▶ _Exercise task_:
Scan the material and copy every line in which "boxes" appears.

▶ _Exercise data_:
····················
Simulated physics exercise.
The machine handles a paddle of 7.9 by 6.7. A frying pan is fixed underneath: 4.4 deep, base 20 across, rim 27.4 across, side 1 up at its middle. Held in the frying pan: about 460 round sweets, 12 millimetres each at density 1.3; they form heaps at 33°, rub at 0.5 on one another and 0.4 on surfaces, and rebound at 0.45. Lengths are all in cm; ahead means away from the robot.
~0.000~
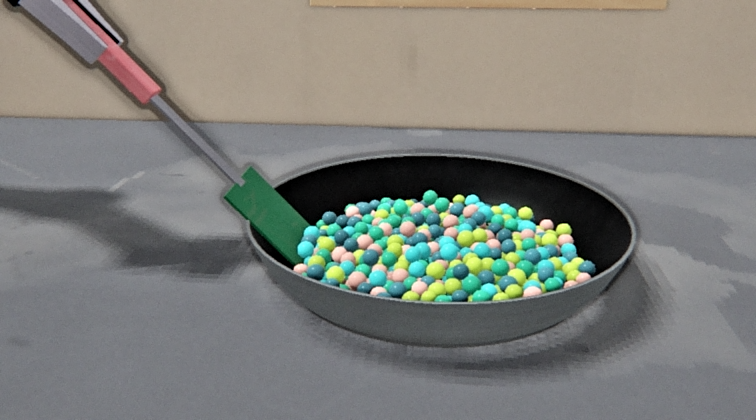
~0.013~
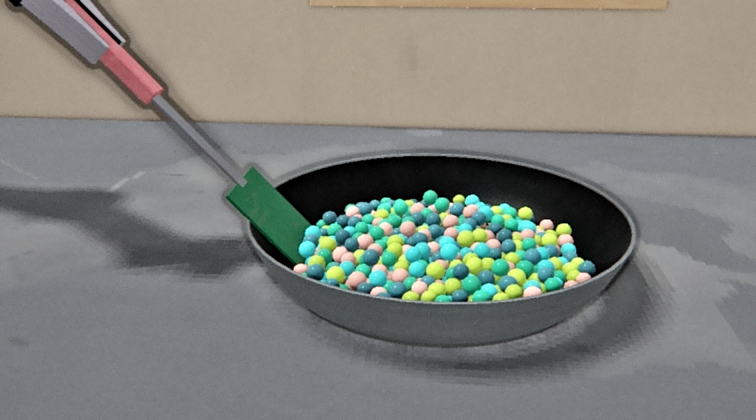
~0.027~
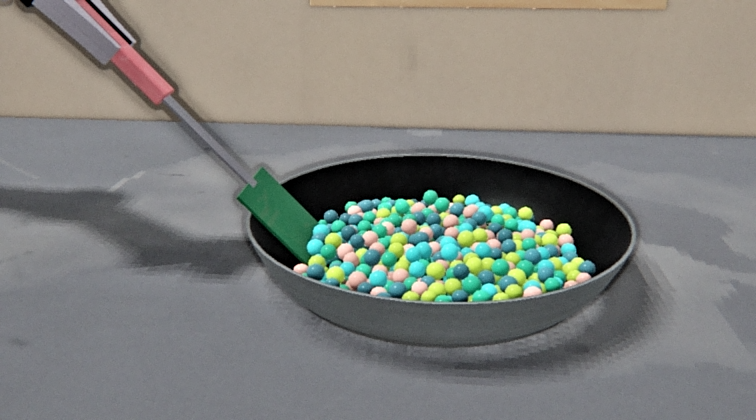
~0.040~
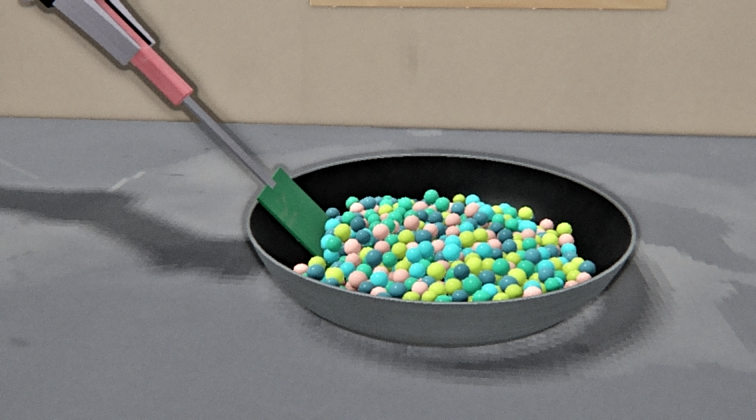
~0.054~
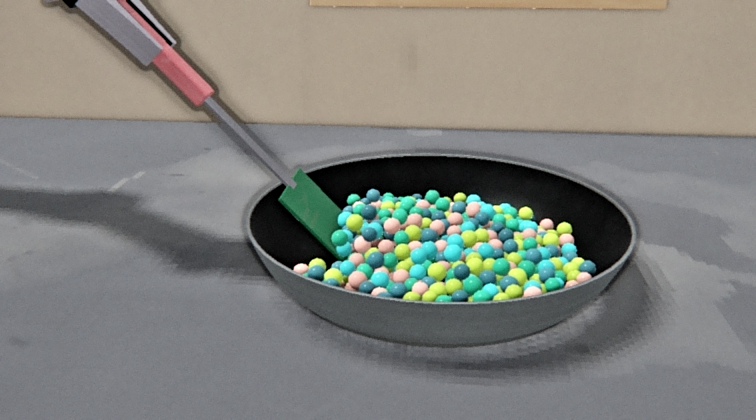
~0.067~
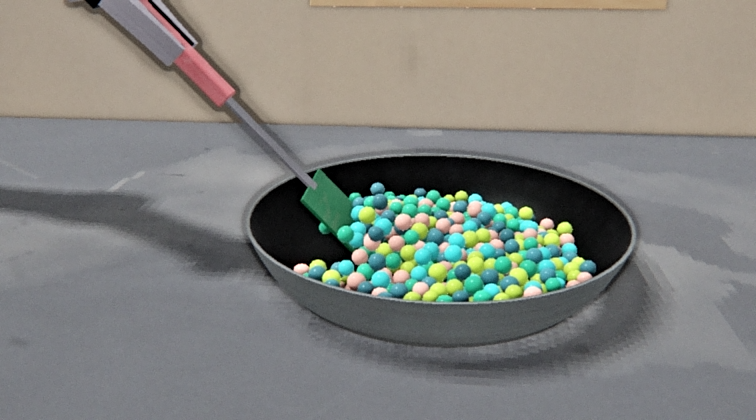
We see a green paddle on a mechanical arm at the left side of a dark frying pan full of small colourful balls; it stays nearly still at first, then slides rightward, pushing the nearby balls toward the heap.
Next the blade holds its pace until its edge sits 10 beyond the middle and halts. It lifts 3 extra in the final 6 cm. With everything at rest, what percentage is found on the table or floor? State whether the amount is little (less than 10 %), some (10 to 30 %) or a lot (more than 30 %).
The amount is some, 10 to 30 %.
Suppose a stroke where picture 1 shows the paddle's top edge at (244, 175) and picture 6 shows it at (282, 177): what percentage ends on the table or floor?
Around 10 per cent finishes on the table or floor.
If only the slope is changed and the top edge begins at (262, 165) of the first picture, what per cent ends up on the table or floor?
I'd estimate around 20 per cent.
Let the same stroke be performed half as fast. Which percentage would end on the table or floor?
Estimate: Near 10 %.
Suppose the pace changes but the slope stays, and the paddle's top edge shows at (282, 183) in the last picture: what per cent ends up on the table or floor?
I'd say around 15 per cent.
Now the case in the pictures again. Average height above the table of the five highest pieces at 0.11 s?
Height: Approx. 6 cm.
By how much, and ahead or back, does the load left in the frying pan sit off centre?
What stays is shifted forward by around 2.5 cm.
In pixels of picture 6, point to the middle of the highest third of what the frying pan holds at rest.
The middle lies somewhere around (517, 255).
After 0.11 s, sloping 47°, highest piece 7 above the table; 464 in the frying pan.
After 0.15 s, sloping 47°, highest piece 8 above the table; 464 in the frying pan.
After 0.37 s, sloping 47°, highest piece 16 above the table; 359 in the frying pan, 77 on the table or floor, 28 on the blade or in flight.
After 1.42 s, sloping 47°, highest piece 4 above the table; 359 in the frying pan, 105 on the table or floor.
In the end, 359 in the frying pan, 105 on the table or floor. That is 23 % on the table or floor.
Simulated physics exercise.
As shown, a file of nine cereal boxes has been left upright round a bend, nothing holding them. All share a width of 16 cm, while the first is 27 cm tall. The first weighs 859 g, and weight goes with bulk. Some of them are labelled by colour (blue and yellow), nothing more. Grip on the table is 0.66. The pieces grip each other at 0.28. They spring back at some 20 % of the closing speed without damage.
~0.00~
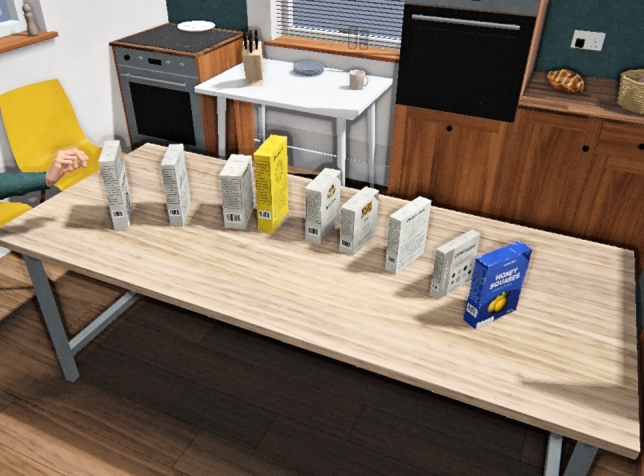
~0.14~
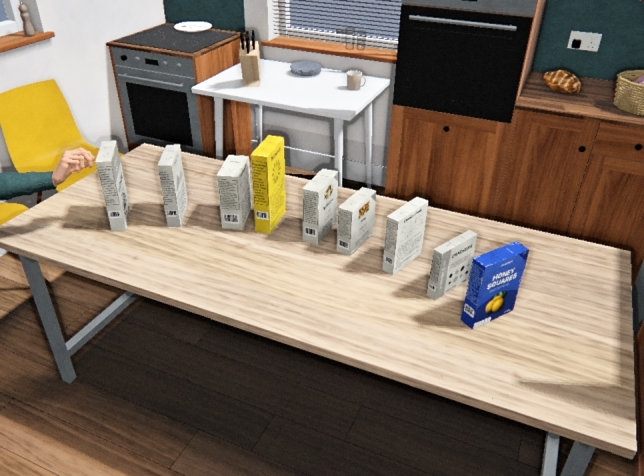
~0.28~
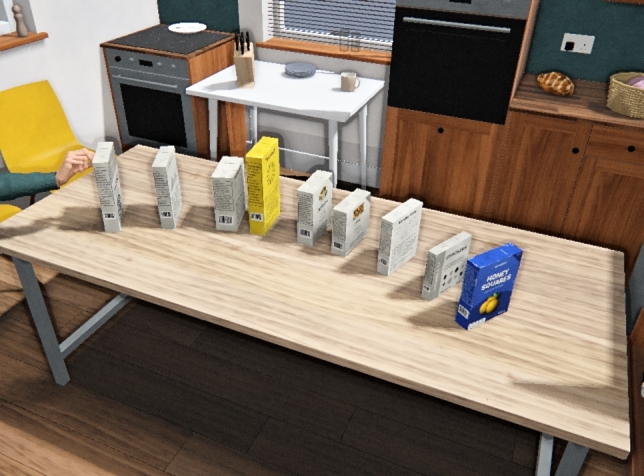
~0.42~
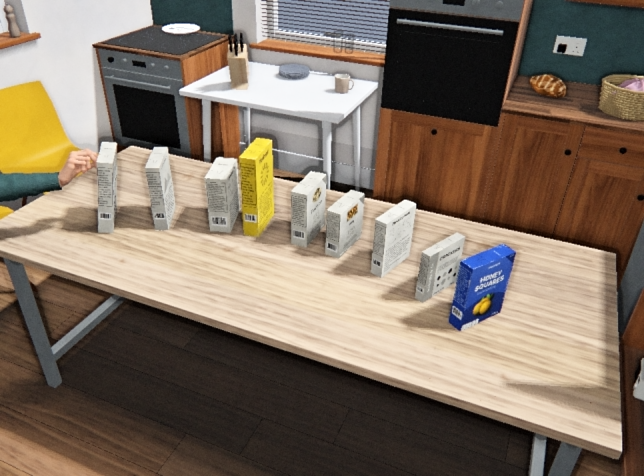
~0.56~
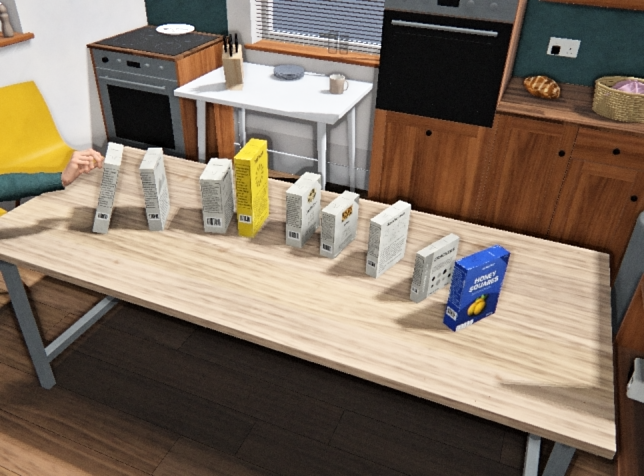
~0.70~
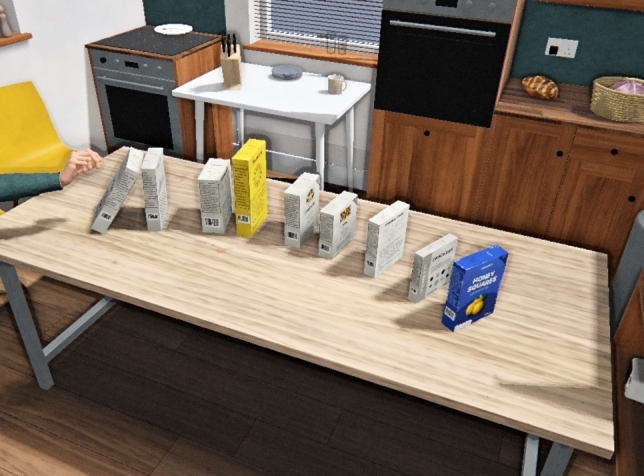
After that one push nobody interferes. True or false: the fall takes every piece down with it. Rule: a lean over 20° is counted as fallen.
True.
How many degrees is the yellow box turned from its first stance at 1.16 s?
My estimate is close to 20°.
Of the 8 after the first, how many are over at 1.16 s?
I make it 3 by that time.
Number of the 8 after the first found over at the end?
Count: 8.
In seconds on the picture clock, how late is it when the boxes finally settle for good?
····················
▶ _The result_:
As shown, a file of nine cereal boxes has been left upright round a bend, nothing holding them. All share a width of 16 cm, while the first is 27 cm tall. The first weighs 859 g, and weight goes with bulk. Some of them are labelled by colour (blue and yellow), nothing more. Grip on the table is 0.66. The pieces grip each other at 0.28. They spring back at some 20 % of the closing speed without damage.
In seconds on the picture clock, how late is it when the boxes finally settle for good?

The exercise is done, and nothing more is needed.